--- Short task ---
Leaving out the pictures, retype all the material exactly.

--- Raw data ---

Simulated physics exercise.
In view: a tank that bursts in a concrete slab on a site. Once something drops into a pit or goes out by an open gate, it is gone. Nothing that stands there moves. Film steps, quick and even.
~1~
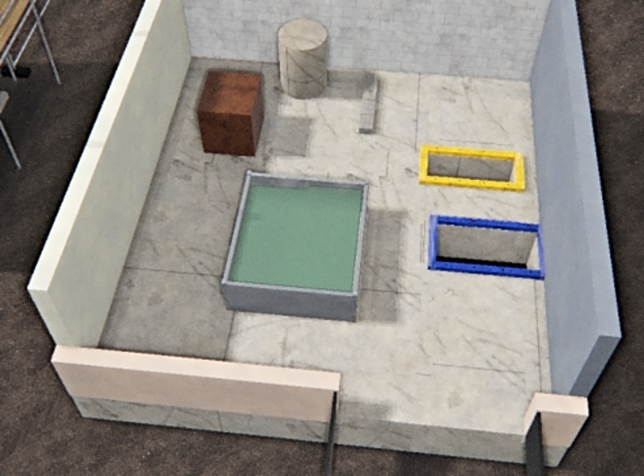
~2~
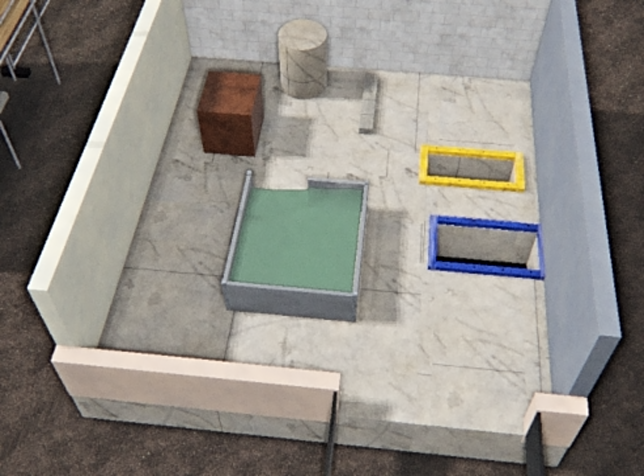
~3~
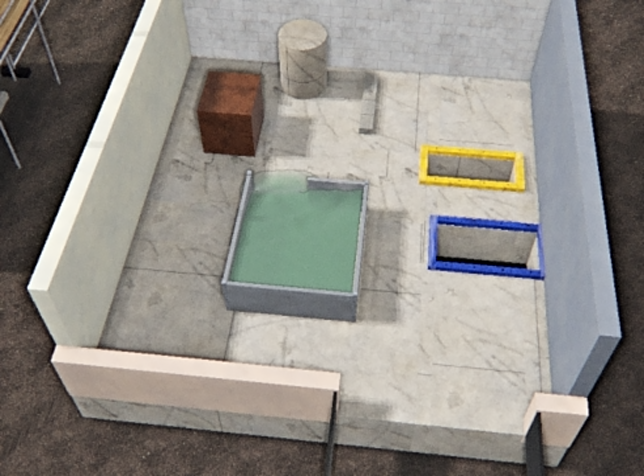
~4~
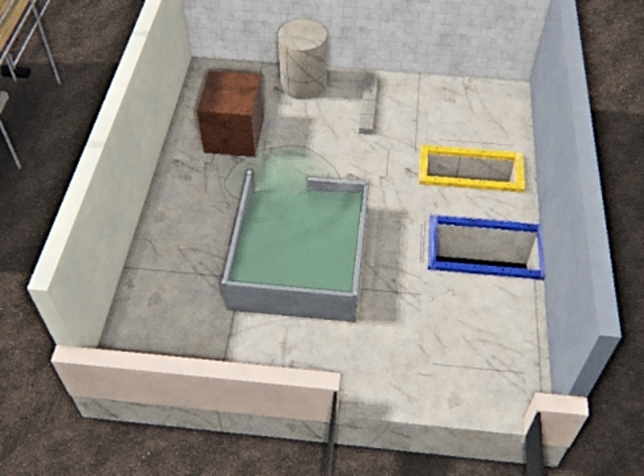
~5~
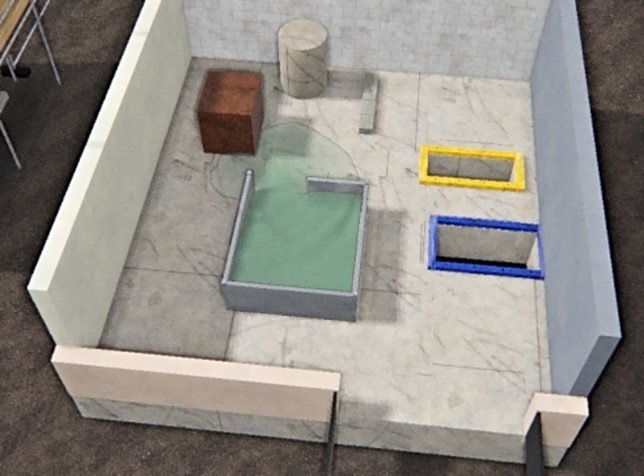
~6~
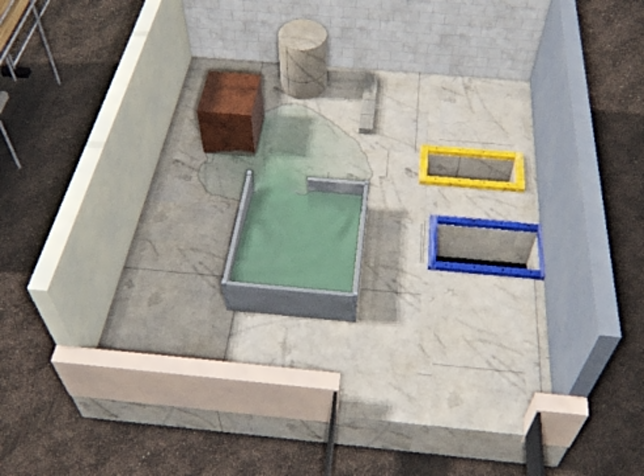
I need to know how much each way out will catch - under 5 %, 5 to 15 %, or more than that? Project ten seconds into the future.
Outcome: As it plays out the gate never reaches five per cent. As it plays out the blue pit never reaches five per cent. As it plays out the yellow pit never reaches five per cent.
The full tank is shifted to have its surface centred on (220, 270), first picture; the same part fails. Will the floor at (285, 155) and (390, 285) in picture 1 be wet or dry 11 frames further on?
First spot swamped, second spot not reached.
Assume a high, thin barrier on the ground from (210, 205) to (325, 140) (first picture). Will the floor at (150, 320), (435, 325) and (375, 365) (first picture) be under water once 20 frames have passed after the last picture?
Same order as asked - soaked, unsoaked, unsoaked.
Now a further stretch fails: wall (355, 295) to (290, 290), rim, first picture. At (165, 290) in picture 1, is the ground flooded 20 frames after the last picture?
Bottom line - sodden.
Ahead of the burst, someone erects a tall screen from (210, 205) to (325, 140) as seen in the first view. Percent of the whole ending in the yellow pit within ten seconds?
The yellow pit takes 10 per cent.
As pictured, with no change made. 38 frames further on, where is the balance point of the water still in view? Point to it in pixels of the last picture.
Near (289, 174).
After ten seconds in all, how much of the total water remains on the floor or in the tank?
100 per cent.
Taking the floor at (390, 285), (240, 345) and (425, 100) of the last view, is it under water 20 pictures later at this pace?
The readings in sequence are waterless, waterless, watered.
A moment on, water covers 20 % of the floor; the gate 0 %, the blue pit 0 %, the yellow pit 0 %.
Next, water covers 30 % of the floor; the gate 0 %, the blue pit 0 %, the yellow pit 0 %.
Then, water covers 50 % of the floor; the gate 0 %, the blue pit 0 %, the yellow pit 0 %.
Later, water covers 65 % of the floor; the gate 0 %, the blue pit 0 %, the yellow pit 0 %.
In the end, water covers 85 % of the floor; the gate 1 %, the blue pit 0 %, the yellow pit 0 %.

--- Exercise answer ---
Simulated physics exercise.
In view: a tank that bursts in a concrete slab on a site. Once something drops into a pit or goes out by an open gate, it is gone. Nothing that stands there moves. Film steps, quick and even.
~1~
~2~
~3~
~4~
~5~
~6~
I need to know how much each way out will catch - under 5 %, 5 to 15 %, or more than that? Project ten seconds into the future.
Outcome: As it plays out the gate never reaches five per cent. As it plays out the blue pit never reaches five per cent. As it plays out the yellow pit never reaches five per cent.
The full tank is shifted to have its surface centred on (220, 270), first picture; the same part fails. Will the floor at (285, 155) and (390, 285) in picture 1 be wet or dry 11 frames further on?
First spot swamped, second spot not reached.
Assume a high, thin barrier on the ground from (210, 205) to (325, 140) (first picture). Will the floor at (150, 320), (435, 325) and (375, 365) (first picture) be under water once 20 frames have passed after the last picture?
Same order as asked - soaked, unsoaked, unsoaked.
Now a further stretch fails: wall (355, 295) to (290, 290), rim, first picture. At (165, 290) in picture 1, is the ground flooded 20 frames after the last picture?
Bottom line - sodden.
Ahead of the burst, someone erects a tall screen from (210, 205) to (325, 140) as seen in the first view. Percent of the whole ending in the yellow pit within ten seconds?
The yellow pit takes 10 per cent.
As pictured, with no change made. 38 frames further on, where is the balance point of the water still in view? Point to it in pixels of the last picture.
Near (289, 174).
After ten seconds in all, how much of the total water remains on the floor or in the tank?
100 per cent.
Taking the floor at (390, 285), (240, 345) and (425, 100) of the last view, is it under water 20 pictures later at this pace?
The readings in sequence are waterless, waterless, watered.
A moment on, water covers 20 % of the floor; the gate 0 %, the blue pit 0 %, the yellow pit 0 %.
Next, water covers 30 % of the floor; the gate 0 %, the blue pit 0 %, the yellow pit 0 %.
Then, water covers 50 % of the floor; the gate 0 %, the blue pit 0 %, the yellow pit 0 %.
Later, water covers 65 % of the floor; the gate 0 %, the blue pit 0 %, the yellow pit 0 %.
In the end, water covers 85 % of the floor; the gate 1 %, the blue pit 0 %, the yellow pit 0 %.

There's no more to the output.